--- BEGIN RECORDS PROVIDED ---

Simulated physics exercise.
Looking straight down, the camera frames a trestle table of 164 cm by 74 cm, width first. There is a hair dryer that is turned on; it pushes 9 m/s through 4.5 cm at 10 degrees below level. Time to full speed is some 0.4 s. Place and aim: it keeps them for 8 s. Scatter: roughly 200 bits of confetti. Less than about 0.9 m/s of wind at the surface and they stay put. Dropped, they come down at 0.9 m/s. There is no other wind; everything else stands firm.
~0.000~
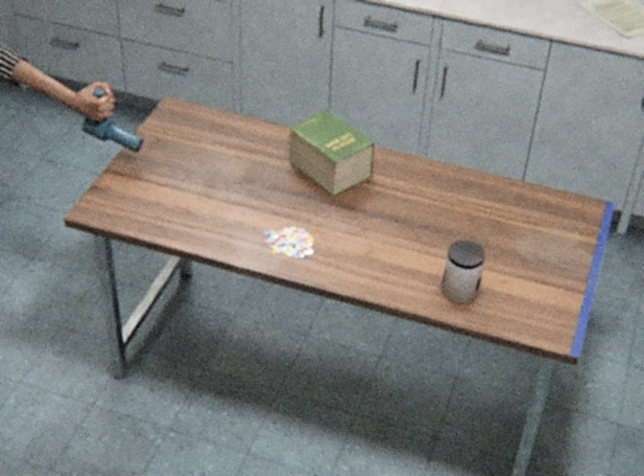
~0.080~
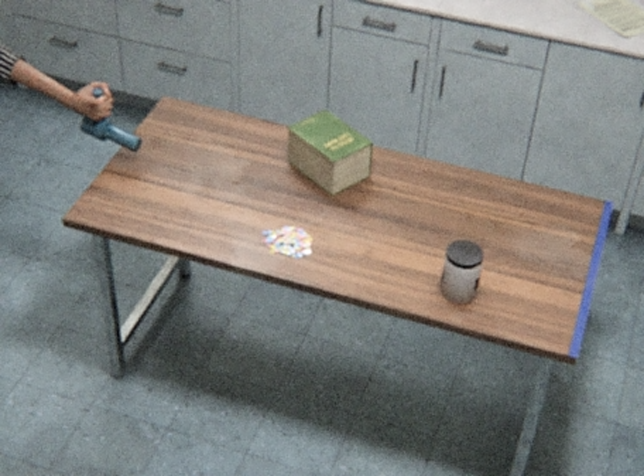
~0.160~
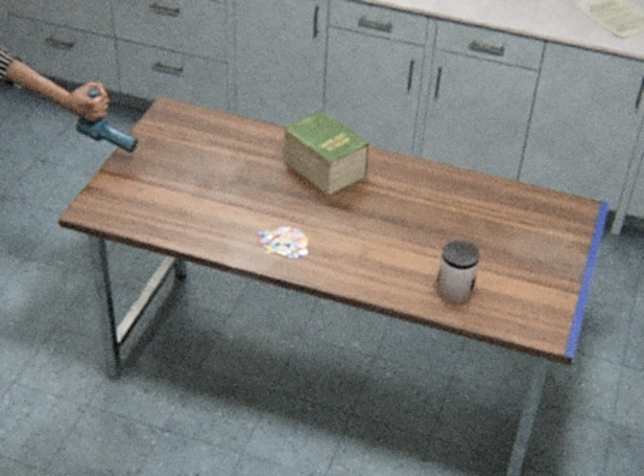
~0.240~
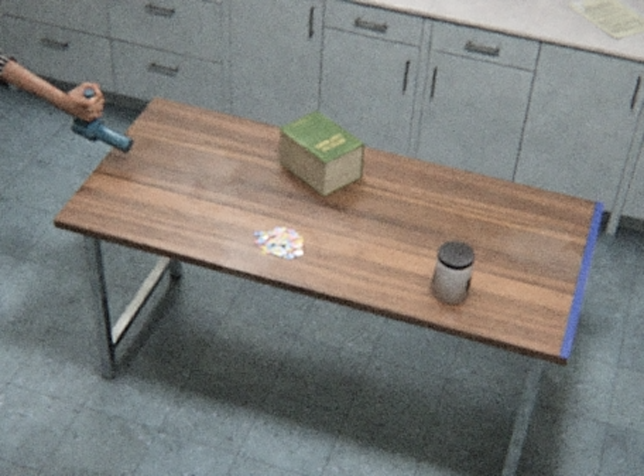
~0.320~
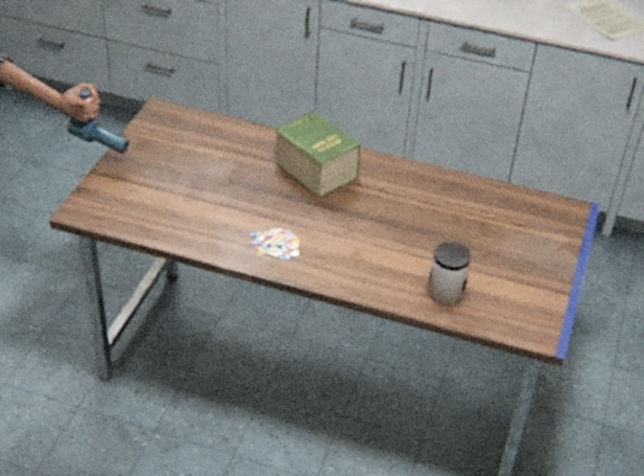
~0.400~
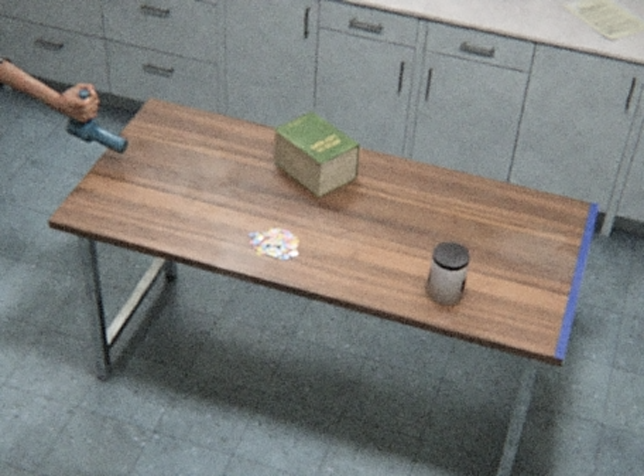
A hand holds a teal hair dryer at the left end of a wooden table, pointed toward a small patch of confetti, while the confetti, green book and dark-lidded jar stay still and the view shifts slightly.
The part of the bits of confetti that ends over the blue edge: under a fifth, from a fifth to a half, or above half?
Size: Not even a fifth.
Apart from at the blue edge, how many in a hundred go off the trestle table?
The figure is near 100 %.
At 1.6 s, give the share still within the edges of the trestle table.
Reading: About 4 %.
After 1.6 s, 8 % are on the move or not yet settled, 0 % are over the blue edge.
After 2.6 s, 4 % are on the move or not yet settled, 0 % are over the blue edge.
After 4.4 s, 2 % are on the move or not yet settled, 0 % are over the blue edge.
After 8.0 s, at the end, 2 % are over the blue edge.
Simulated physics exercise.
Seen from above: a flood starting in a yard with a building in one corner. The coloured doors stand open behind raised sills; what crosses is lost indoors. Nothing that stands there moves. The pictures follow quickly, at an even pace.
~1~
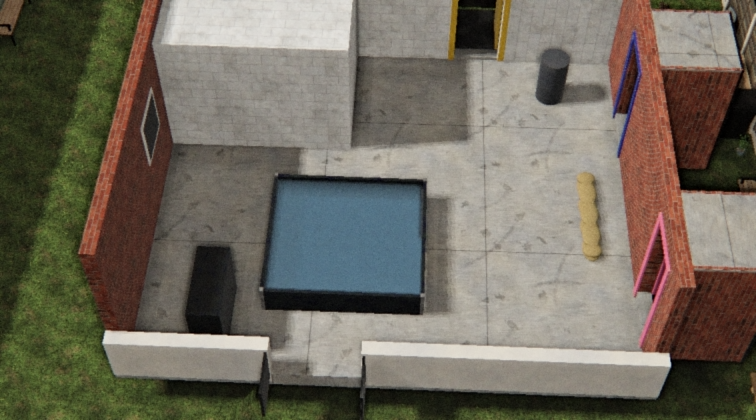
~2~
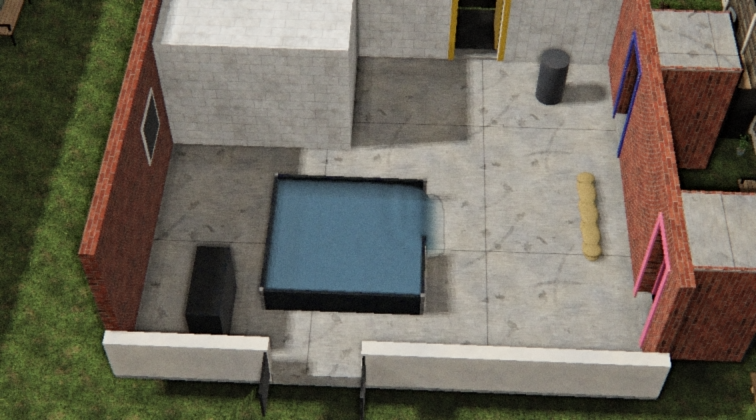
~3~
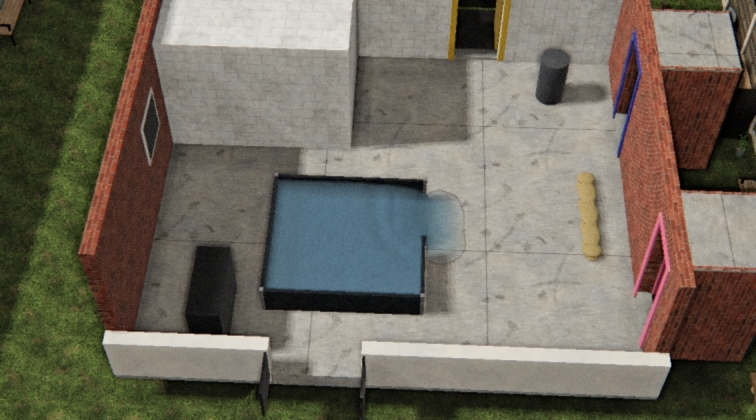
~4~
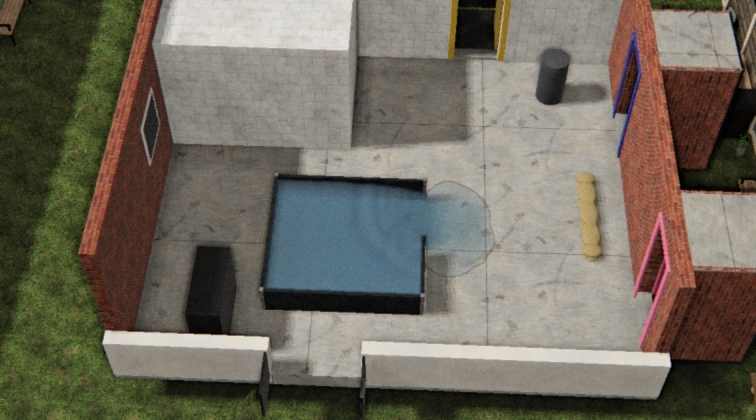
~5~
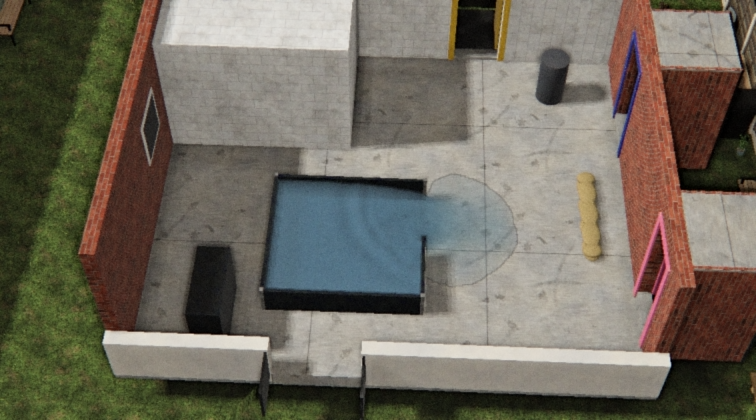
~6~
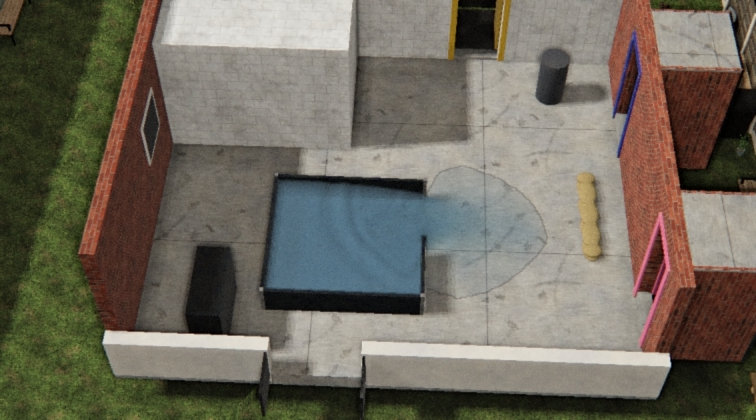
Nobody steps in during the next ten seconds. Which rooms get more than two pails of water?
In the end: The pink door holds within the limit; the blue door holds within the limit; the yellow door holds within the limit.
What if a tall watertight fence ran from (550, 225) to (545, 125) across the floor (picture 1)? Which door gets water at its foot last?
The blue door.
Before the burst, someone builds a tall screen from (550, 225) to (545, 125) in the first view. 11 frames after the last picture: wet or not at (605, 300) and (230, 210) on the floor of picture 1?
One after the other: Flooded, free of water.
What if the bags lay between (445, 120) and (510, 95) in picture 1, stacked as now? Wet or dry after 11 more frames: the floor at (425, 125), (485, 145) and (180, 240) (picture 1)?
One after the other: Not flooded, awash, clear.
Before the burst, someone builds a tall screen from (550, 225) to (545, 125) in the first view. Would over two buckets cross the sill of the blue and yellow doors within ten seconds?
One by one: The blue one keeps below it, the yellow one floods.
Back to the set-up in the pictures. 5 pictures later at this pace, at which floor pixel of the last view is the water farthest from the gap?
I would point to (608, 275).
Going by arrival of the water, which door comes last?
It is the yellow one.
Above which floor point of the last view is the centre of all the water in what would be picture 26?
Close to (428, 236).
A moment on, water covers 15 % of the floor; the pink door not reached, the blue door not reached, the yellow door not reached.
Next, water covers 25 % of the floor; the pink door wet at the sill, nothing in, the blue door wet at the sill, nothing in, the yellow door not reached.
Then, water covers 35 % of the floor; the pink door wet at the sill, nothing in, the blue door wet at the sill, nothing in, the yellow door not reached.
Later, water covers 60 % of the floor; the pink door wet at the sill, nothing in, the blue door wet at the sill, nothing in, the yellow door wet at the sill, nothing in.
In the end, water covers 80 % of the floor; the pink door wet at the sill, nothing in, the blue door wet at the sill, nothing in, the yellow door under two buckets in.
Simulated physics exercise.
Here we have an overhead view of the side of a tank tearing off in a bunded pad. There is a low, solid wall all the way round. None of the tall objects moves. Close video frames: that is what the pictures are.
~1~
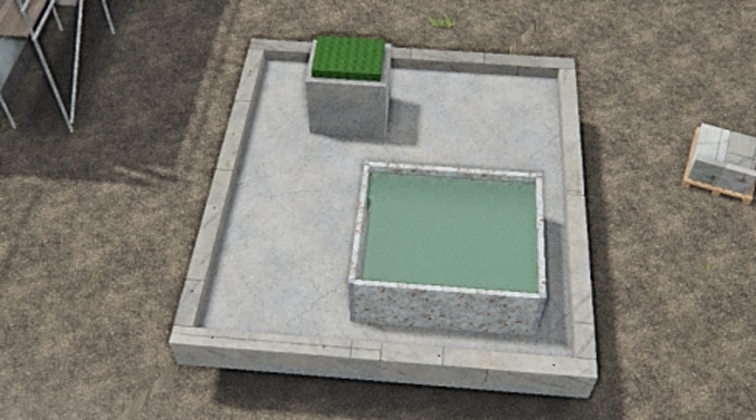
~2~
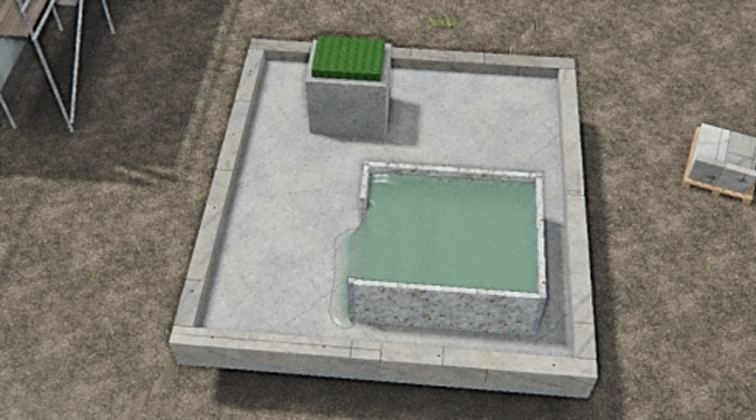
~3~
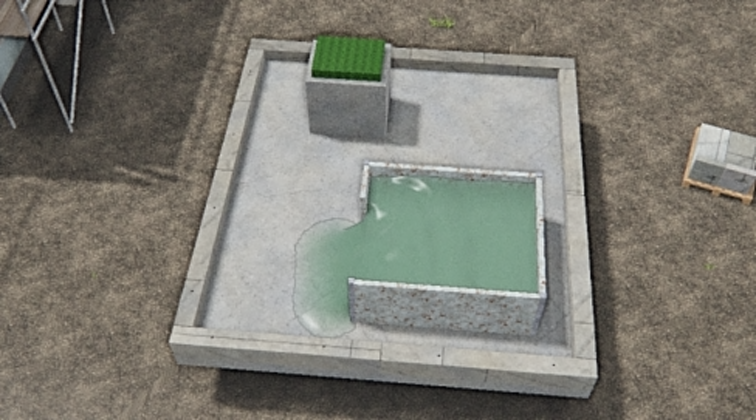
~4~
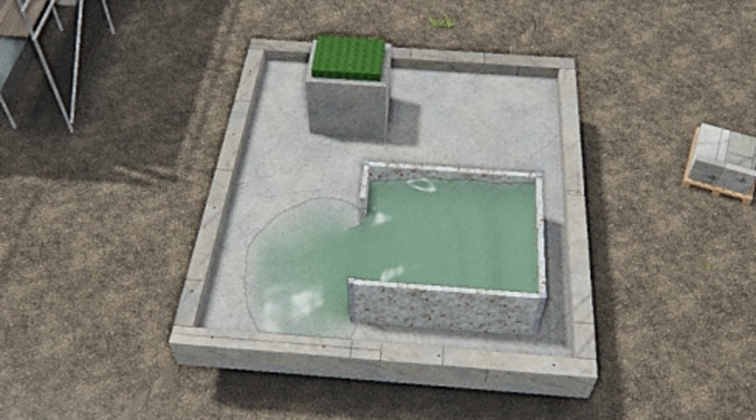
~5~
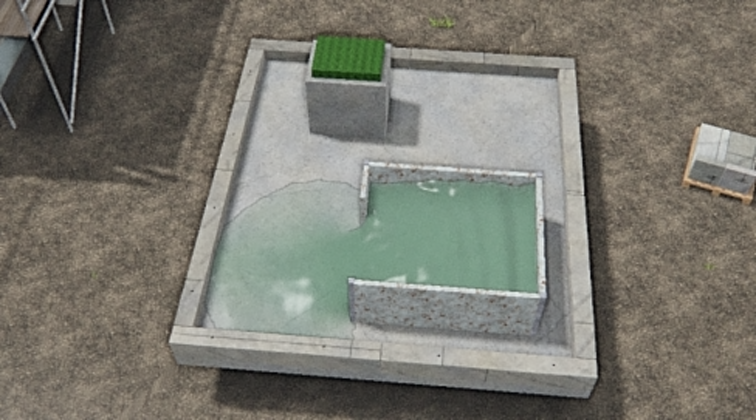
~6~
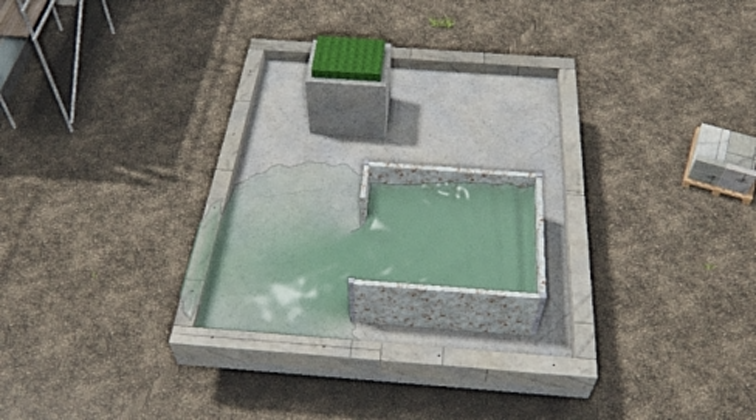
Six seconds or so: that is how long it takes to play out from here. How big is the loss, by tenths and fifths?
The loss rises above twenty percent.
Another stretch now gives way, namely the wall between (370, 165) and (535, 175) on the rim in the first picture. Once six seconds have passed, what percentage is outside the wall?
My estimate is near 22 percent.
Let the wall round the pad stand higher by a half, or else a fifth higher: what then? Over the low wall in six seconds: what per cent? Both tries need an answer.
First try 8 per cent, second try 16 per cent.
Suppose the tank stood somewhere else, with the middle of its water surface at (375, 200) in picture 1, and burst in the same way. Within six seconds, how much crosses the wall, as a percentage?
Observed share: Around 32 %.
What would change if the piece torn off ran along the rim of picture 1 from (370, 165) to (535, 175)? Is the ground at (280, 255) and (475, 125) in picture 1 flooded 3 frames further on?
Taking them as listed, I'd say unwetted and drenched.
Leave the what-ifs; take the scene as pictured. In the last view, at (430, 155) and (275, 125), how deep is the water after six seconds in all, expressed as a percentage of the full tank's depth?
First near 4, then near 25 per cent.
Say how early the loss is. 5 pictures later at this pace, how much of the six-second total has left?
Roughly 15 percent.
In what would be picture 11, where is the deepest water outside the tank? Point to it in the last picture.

--- END RECORDS PROVIDED ---

CHALLENGE: Write out each line of the data exactly; the images should be left out.

WRITTEN REPLY:
Simulated physics exercise.
Looking straight down, the camera frames a trestle table of 164 cm by 74 cm, width first. There is a hair dryer that is turned on; it pushes 9 m/s through 4.5 cm at 10 degrees below level. Time to full speed is some 0.4 s. Place and aim: it keeps them for 8 s. Scatter: roughly 200 bits of confetti. Less than about 0.9 m/s of wind at the surface and they stay put. Dropped, they come down at 0.9 m/s. There is no other wind; everything else stands firm.
~0.000~
~0.080~
~0.160~
~0.240~
~0.320~
~0.400~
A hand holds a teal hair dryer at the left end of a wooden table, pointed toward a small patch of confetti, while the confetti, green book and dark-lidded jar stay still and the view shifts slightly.
The part of the bits of confetti that ends over the blue edge: under a fifth, from a fifth to a half, or above half?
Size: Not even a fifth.
Apart from at the blue edge, how many in a hundred go off the trestle table?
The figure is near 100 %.
At 1.6 s, give the share still within the edges of the trestle table.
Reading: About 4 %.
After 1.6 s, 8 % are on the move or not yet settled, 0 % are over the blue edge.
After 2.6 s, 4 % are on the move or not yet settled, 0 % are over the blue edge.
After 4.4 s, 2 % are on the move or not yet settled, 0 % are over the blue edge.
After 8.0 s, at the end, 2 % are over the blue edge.
Simulated physics exercise.
Seen from above: a flood starting in a yard with a building in one corner. The coloured doors stand open behind raised sills; what crosses is lost indoors. Nothing that stands there moves. The pictures follow quickly, at an even pace.
~1~
~2~
~3~
~4~
~5~
~6~
Nobody steps in during the next ten seconds. Which rooms get more than two pails of water?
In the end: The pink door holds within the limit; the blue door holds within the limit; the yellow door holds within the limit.
What if a tall watertight fence ran from (550, 225) to (545, 125) across the floor (picture 1)? Which door gets water at its foot last?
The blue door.
Before the burst, someone builds a tall screen from (550, 225) to (545, 125) in the first view. 11 frames after the last picture: wet or not at (605, 300) and (230, 210) on the floor of picture 1?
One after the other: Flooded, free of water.
What if the bags lay between (445, 120) and (510, 95) in picture 1, stacked as now? Wet or dry after 11 more frames: the floor at (425, 125), (485, 145) and (180, 240) (picture 1)?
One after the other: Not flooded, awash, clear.
Before the burst, someone builds a tall screen from (550, 225) to (545, 125) in the first view. Would over two buckets cross the sill of the blue and yellow doors within ten seconds?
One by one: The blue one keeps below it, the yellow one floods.
Back to the set-up in the pictures. 5 pictures later at this pace, at which floor pixel of the last view is the water farthest from the gap?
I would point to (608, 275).
Going by arrival of the water, which door comes last?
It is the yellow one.
Above which floor point of the last view is the centre of all the water in what would be picture 26?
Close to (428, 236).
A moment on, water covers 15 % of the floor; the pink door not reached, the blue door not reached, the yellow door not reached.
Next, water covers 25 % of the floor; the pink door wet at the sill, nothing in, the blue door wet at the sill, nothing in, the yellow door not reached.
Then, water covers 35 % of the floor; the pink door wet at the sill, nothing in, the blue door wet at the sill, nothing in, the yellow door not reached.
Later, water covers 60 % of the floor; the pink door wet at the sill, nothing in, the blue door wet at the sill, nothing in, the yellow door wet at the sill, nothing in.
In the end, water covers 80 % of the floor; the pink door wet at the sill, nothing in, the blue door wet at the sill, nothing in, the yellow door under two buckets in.
Simulated physics exercise.
Here we have an overhead view of the side of a tank tearing off in a bunded pad. There is a low, solid wall all the way round. None of the tall objects moves. Close video frames: that is what the pictures are.
~1~
~2~
~3~
~4~
~5~
~6~
Six seconds or so: that is how long it takes to play out from here. How big is the loss, by tenths and fifths?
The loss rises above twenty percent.
Another stretch now gives way, namely the wall between (370, 165) and (535, 175) on the rim in the first picture. Once six seconds have passed, what percentage is outside the wall?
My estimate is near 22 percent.
Let the wall round the pad stand higher by a half, or else a fifth higher: what then? Over the low wall in six seconds: what per cent? Both tries need an answer.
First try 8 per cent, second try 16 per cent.
Suppose the tank stood somewhere else, with the middle of its water surface at (375, 200) in picture 1, and burst in the same way. Within six seconds, how much crosses the wall, as a percentage?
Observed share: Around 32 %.
What would change if the piece torn off ran along the rim of picture 1 from (370, 165) to (535, 175)? Is the ground at (280, 255) and (475, 125) in picture 1 flooded 3 frames further on?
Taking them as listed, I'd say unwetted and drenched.
Leave the what-ifs; take the scene as pictured. In the last view, at (430, 155) and (275, 125), how deep is the water after six seconds in all, expressed as a percentage of the full tank's depth?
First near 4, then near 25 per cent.
Say how early the loss is. 5 pictures later at this pace, how much of the six-second total has left?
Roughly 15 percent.
In what would be picture 11, where is the deepest water outside the tank? Point to it in the last picture.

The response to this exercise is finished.